--- Given request ---
Select every line containing the word "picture" from the material, and copy those lines.
-- START OF Available data --
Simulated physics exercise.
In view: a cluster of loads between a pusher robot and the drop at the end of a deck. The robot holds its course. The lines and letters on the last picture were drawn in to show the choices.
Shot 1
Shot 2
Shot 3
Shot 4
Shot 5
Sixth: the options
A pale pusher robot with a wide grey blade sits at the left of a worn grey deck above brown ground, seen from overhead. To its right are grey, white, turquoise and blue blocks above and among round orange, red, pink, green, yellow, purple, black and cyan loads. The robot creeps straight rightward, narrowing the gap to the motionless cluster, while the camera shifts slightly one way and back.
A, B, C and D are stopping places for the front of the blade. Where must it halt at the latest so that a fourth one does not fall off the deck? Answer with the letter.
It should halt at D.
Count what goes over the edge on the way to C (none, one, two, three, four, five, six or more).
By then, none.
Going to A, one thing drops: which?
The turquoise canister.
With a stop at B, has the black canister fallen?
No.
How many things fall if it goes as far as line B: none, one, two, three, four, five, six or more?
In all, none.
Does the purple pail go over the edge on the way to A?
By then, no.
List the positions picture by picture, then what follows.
-- END OF Available data --
--- Problem solution ---
In view: a cluster of loads between a pusher robot and the drop at the end of a deck. The robot holds its course. The lines and letters on the last picture were drawn in to show the choices.
List the positions picture by picture, then what follows.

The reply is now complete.